▸ **EXERCISE DIRECTIONS**: Repeat the material verbatim and drop the pictures.

▸ **RAW DATA**:
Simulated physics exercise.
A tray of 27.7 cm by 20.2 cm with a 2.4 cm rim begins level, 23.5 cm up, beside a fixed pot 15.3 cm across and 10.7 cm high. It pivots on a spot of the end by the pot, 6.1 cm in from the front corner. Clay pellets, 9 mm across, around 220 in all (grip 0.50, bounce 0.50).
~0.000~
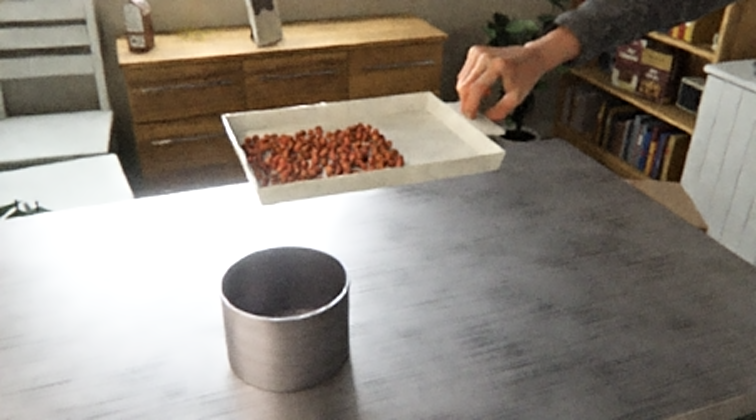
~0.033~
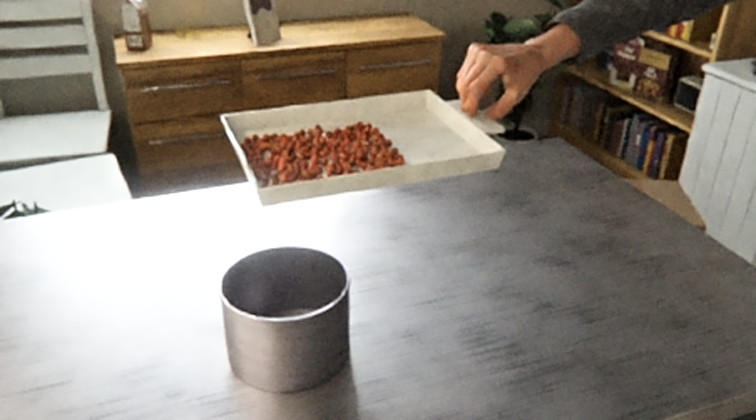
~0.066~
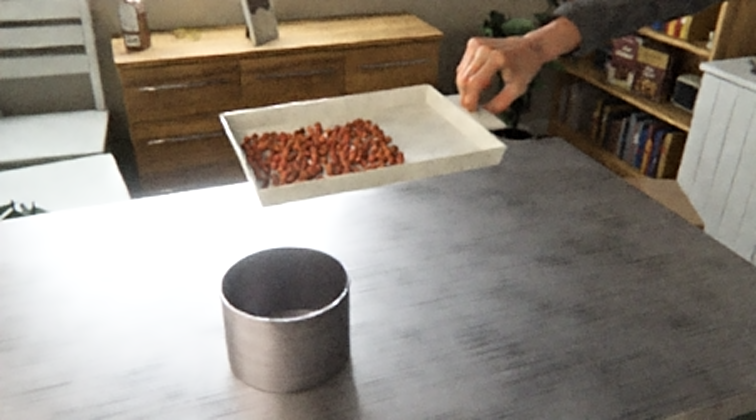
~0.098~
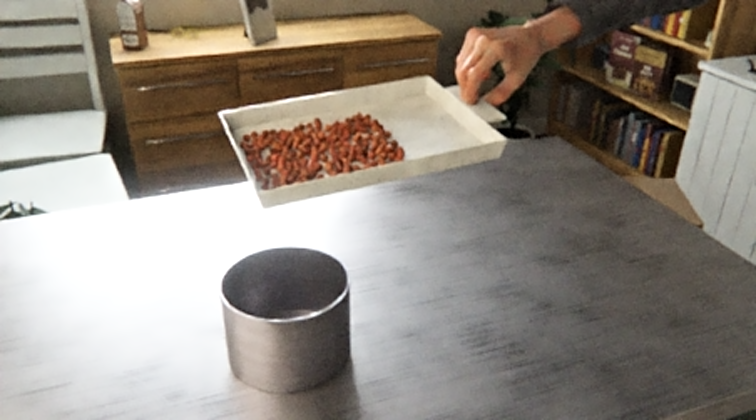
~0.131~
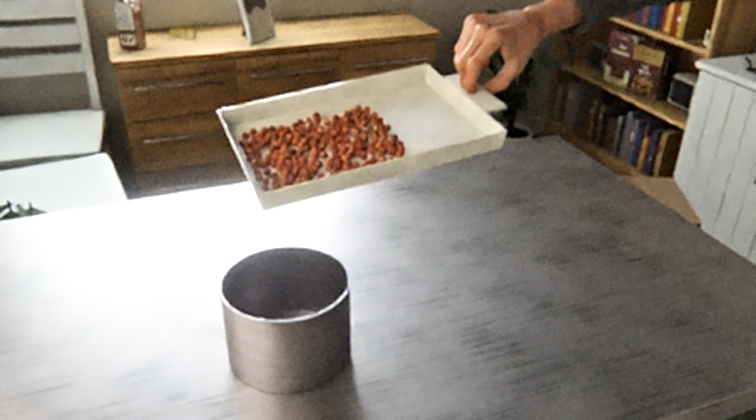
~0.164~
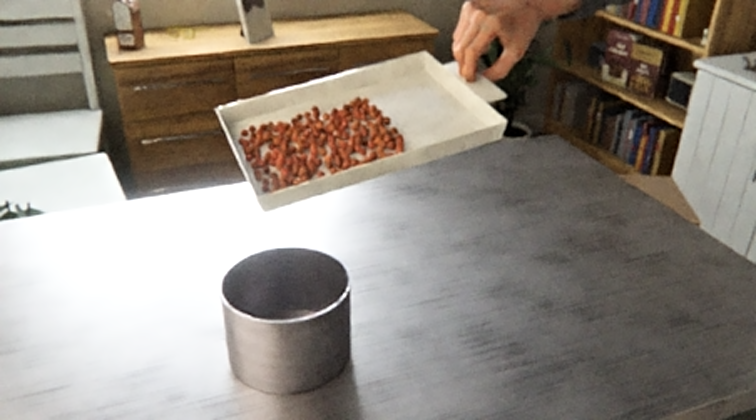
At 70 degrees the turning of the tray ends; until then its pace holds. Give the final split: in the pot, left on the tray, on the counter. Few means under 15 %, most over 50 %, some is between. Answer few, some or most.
Pot few, tray most, counter few.
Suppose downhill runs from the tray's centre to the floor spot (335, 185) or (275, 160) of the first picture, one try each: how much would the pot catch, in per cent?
Some 0 and 0 per cent.
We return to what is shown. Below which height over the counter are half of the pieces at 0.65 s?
Roughly 28 cm.
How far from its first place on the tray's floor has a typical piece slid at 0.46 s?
About 3 cm.
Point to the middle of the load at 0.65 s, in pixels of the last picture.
At about (278, 136).
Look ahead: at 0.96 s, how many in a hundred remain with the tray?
Some 100 per cent of the load.
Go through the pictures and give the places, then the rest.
Tray tilt 0 degrees, front corners at (260, 186) and (499, 150); middle of the pieces at (323, 155); pot at (285, 279), in the first picture.
Tray tilt 0 degrees, front corners at (261, 187) and (500, 149); middle of the pieces at (323, 155), in the second picture.
Tray tilt 2 degrees, front corners at (261, 188) and (500, 145); middle of the pieces at (323, 153), in the third picture.
Tray tilt 4 degrees, front corners at (260, 190) and (500, 138), lowest corner left front; middle of the pieces at (322, 151), in the fourth picture.
Tray tilt 7 degrees, front corners at (260, 192) and (501, 130), lowest corner left front; middle of the pieces at (322, 147), in the fifth picture.
Tray tilt 10 degrees, front corners at (260, 194) and (501, 120), lowest corner left front; middle of the pieces at (321, 143); pot at (286, 281). Its pace works out near 100 degrees a second, in the sixth picture.
After 0.46 s, tilt 40 degrees; the tray holds 100 %, the pot 0 %.
After 0.65 s, tilt 60 degrees; the tray holds 100 %, the pot 0 %.
Then, at 0.96 s, tilt 70 degrees; the tray holds 100 %, the pot 0 %.
By 1.3 s all is still; pot 0 %, tray 100 %, counter 0 %.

▸ **THE COMPLETED TASK**:
Simulated physics exercise.
A tray of 27.7 cm by 20.2 cm with a 2.4 cm rim begins level, 23.5 cm up, beside a fixed pot 15.3 cm across and 10.7 cm high. It pivots on a spot of the end by the pot, 6.1 cm in from the front corner. Clay pellets, 9 mm across, around 220 in all (grip 0.50, bounce 0.50).
~0.000~
~0.033~
~0.066~
~0.098~
~0.131~
~0.164~
At 70 degrees the turning of the tray ends; until then its pace holds. Give the final split: in the pot, left on the tray, on the counter. Few means under 15 %, most over 50 %, some is between. Answer few, some or most.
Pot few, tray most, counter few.
Suppose downhill runs from the tray's centre to the floor spot (335, 185) or (275, 160) of the first picture, one try each: how much would the pot catch, in per cent?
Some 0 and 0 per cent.
We return to what is shown. Below which height over the counter are half of the pieces at 0.65 s?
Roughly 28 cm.
How far from its first place on the tray's floor has a typical piece slid at 0.46 s?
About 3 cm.
Point to the middle of the load at 0.65 s, in pixels of the last picture.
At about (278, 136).
Look ahead: at 0.96 s, how many in a hundred remain with the tray?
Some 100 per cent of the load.
Go through the pictures and give the places, then the rest.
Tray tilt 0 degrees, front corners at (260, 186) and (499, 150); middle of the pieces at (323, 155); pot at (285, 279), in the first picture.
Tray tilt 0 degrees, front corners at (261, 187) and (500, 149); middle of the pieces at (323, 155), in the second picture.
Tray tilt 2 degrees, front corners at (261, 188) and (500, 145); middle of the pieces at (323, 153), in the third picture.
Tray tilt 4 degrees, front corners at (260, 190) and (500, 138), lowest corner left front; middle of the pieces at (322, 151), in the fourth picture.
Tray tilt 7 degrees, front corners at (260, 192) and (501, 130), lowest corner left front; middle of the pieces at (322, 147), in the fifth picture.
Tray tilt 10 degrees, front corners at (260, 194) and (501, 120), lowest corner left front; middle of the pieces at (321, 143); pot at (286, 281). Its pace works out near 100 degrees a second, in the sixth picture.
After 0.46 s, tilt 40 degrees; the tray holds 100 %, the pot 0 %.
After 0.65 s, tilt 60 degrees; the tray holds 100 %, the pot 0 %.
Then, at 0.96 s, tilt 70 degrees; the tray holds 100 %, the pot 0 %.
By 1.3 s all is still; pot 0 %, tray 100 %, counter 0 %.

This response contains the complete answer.